In your copy, reproduce the entries exactly as they are, minus the images.

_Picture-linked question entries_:
• • • • • • •

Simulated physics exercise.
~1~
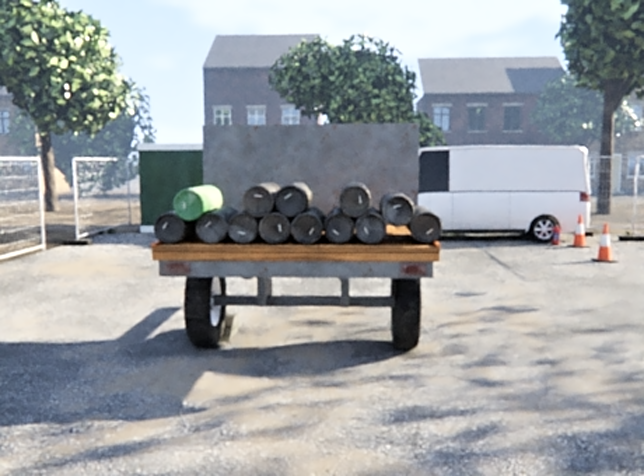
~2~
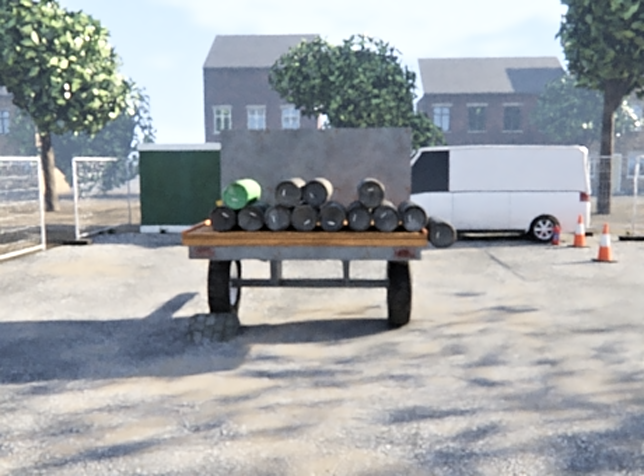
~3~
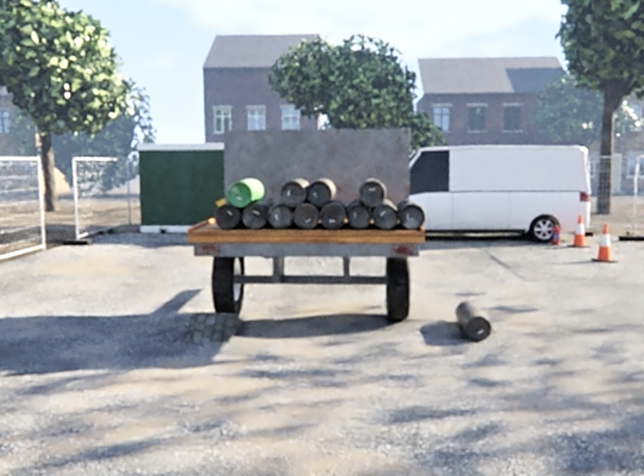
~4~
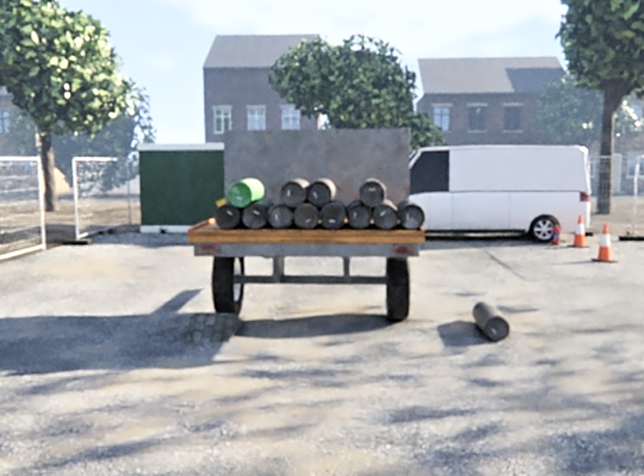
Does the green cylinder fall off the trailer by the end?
No, the green cylinder stays on the trailer, resting on top of other cylinders.
A trailer of cylinders tips, settles and stops, dropping one dark cylinder on the right.
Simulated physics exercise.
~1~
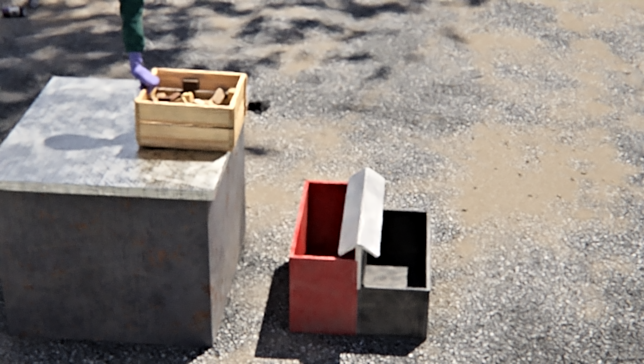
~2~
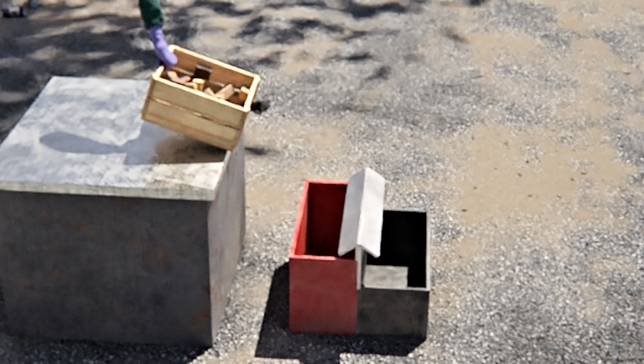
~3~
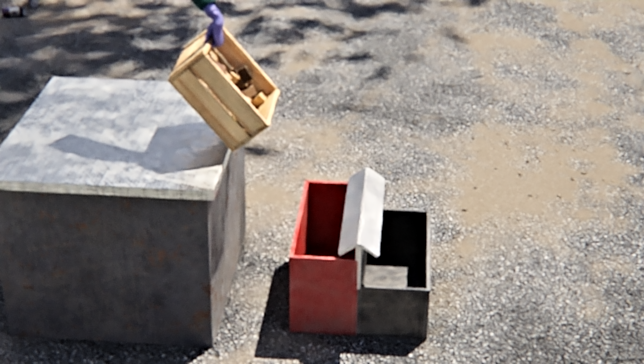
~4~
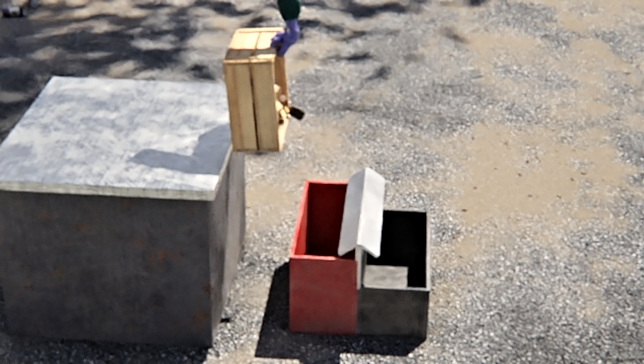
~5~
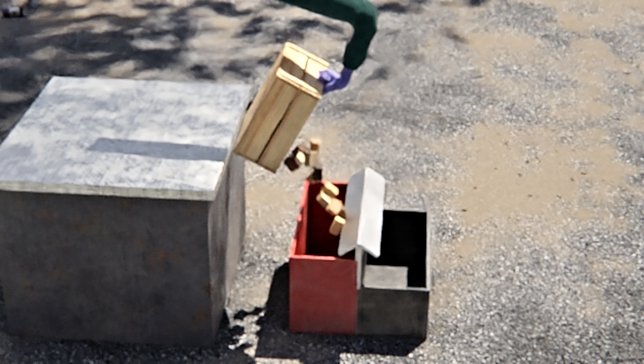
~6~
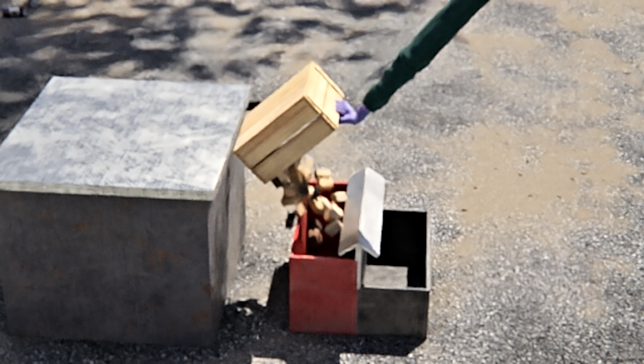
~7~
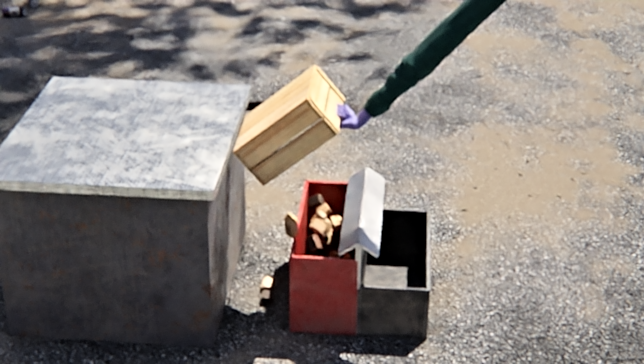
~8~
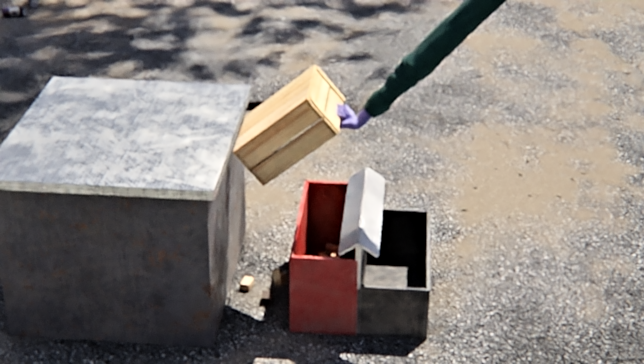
To begin with, a purple-gloved hand in a green sleeve holds a wooden tote full of wooden blocks on a grey bench, above empty red and black bins. The hand lifts and tips the tote to the right until it stands on end past the bench edge. Blocks then start to slide out, and as the tote turns further they tumble in a thick stream toward the red bin. The tote stays upended while the last ones drop. Most disappear into the red bin, a few lie on the ground to its left, and the black bin looks empty.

• • • • • • •

_Solution below_:
Simulated physics exercise.
~1~
~2~
~3~
~4~
Does the green cylinder fall off the trailer by the end?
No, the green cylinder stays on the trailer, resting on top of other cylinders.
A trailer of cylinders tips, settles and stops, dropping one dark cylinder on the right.
Simulated physics exercise.
~1~
~2~
~3~
~4~
~5~
~6~
~7~
~8~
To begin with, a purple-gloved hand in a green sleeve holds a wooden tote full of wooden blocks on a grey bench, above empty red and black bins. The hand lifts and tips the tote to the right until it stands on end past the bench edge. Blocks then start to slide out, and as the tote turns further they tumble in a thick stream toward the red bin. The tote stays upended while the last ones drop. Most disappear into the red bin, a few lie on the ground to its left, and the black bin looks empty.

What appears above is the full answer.